Transcribe all of the material below word for word and leave out its pictures.

--

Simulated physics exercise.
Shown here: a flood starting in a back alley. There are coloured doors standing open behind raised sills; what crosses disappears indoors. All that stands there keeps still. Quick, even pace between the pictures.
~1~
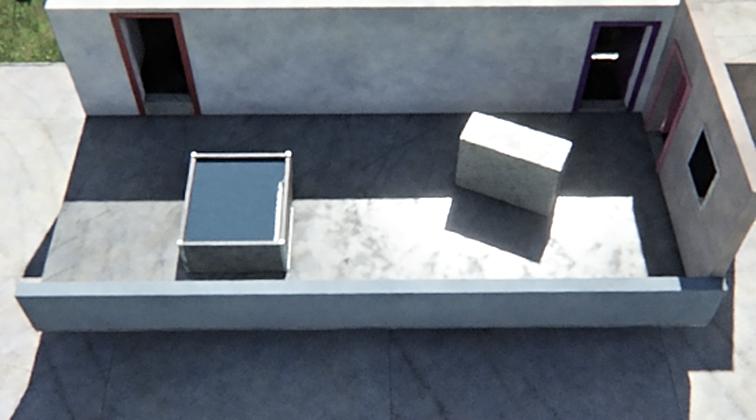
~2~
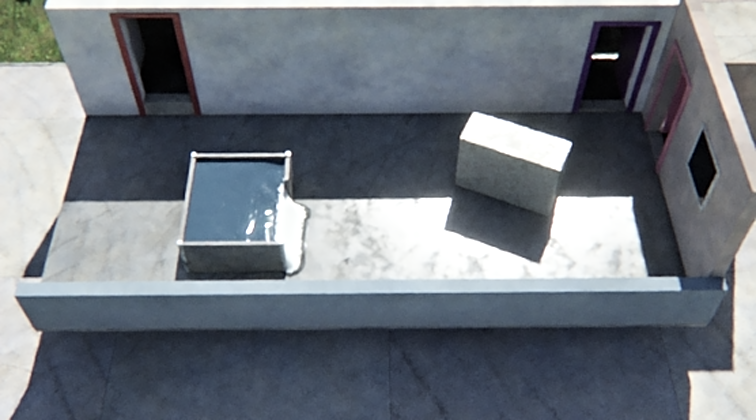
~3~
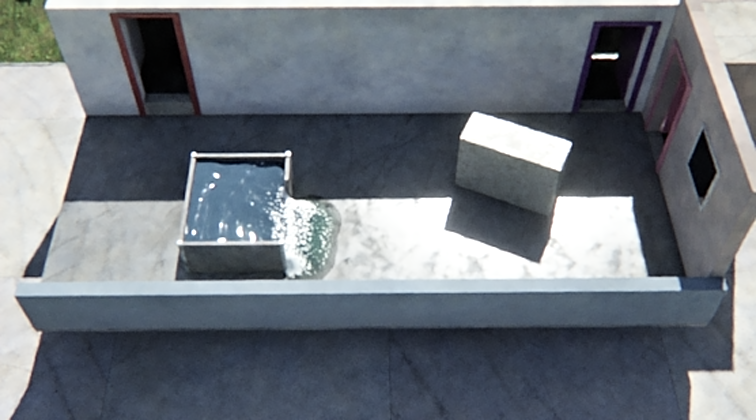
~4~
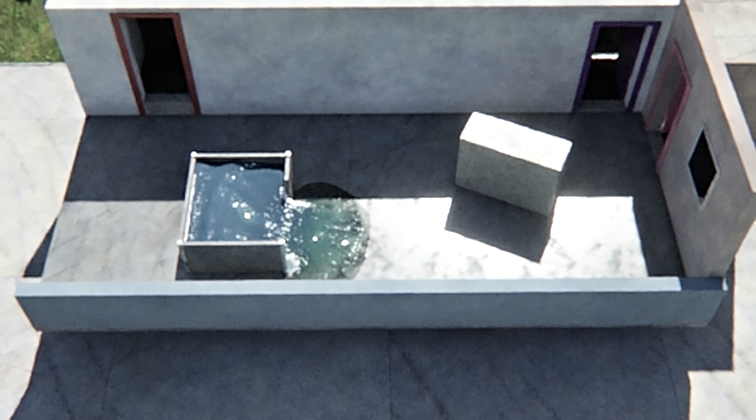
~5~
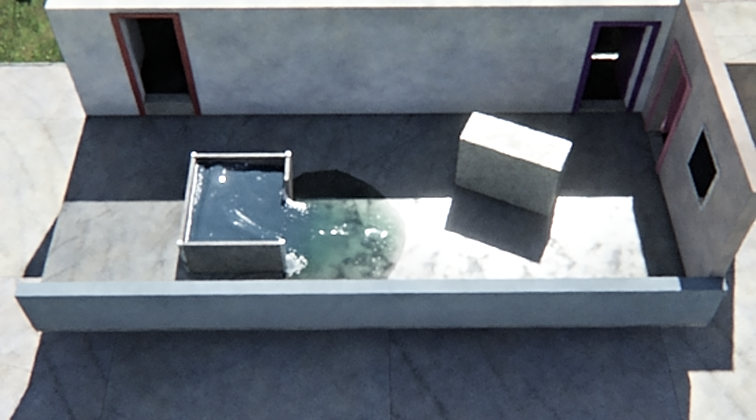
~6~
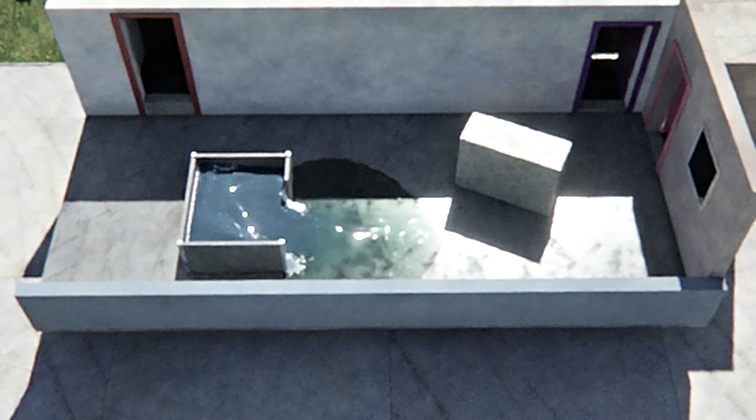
A square tank opens on its right side and water spreads rightward across the walled floor.
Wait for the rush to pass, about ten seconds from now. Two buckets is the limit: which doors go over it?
The red door stays within two buckets; the pink door lets in more than two buckets; the purple door lets in more than two buckets.
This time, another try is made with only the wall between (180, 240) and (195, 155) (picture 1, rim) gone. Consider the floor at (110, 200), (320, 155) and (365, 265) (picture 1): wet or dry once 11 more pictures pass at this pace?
Listed order gives sopping; left alone; left alone.
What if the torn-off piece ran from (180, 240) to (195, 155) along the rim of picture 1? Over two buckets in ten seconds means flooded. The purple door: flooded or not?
Note: Purple door admits less.
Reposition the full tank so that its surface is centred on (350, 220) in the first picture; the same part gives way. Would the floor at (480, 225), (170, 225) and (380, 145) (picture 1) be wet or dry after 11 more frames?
Result: Inundated; spared; spared.
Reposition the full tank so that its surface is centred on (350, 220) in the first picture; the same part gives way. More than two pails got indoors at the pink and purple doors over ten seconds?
Pink door tops the limit, purple door tops the limit.
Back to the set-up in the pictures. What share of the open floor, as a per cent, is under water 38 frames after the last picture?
It works out to about 65 in a hundred.
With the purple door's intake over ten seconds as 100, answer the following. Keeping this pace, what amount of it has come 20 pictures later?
Near 0 per cent, give or take.
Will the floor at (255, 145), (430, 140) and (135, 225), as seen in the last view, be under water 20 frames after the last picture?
Point 1: Not wet; point 2: Drenched; point 3: Not wet.
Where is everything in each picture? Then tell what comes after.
In the first frame, the tank at (237, 200) is whole and still.
In the second frame, water pours out at (285, 230) and has run to (300, 207).
In the third frame, the front is at (331, 209), out from the gap at (285, 231).
In the fourth frame, water pours out at (285, 232) and has run to (367, 226).
In the fifth frame, the front is at (399, 223), out from the gap at (285, 232).
In the sixth frame, water pours out at (285, 231) and has run to (434, 228).
A moment on, water covers 30 % of the floor; the red door not reached, the pink door not reached, the purple door not reached.
Next, water covers 40 % of the floor; the red door not reached, the pink door not reached, the purple door not reached.
Then, water covers 50 % of the floor; the red door not reached, the pink door wet at the sill, nothing in, the purple door wet at the sill, nothing in.
Later, water covers 65 % of the floor; the red door not reached, the pink door under two buckets in, the purple door over two buckets in.
In the end, water covers 70 % of the floor; the red door not reached, the pink door far over two buckets in, the purple door far over two buckets in.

--

FINISHED ANSWER.
Simulated physics exercise.
Shown here: a flood starting in a back alley. There are coloured doors standing open behind raised sills; what crosses disappears indoors. All that stands there keeps still. Quick, even pace between the pictures.
~1~
~2~
~3~
~4~
~5~
~6~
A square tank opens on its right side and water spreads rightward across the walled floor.
Wait for the rush to pass, about ten seconds from now. Two buckets is the limit: which doors go over it?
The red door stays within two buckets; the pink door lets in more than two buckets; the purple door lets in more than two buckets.
This time, another try is made with only the wall between (180, 240) and (195, 155) (picture 1, rim) gone. Consider the floor at (110, 200), (320, 155) and (365, 265) (picture 1): wet or dry once 11 more pictures pass at this pace?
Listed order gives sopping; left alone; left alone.
What if the torn-off piece ran from (180, 240) to (195, 155) along the rim of picture 1? Over two buckets in ten seconds means flooded. The purple door: flooded or not?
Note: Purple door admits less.
Reposition the full tank so that its surface is centred on (350, 220) in the first picture; the same part gives way. Would the floor at (480, 225), (170, 225) and (380, 145) (picture 1) be wet or dry after 11 more frames?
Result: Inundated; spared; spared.
Reposition the full tank so that its surface is centred on (350, 220) in the first picture; the same part gives way. More than two pails got indoors at the pink and purple doors over ten seconds?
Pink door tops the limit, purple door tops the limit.
Back to the set-up in the pictures. What share of the open floor, as a per cent, is under water 38 frames after the last picture?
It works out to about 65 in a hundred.
With the purple door's intake over ten seconds as 100, answer the following. Keeping this pace, what amount of it has come 20 pictures later?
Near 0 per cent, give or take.
Will the floor at (255, 145), (430, 140) and (135, 225), as seen in the last view, be under water 20 frames after the last picture?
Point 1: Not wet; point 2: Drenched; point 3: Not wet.
Where is everything in each picture? Then tell what comes after.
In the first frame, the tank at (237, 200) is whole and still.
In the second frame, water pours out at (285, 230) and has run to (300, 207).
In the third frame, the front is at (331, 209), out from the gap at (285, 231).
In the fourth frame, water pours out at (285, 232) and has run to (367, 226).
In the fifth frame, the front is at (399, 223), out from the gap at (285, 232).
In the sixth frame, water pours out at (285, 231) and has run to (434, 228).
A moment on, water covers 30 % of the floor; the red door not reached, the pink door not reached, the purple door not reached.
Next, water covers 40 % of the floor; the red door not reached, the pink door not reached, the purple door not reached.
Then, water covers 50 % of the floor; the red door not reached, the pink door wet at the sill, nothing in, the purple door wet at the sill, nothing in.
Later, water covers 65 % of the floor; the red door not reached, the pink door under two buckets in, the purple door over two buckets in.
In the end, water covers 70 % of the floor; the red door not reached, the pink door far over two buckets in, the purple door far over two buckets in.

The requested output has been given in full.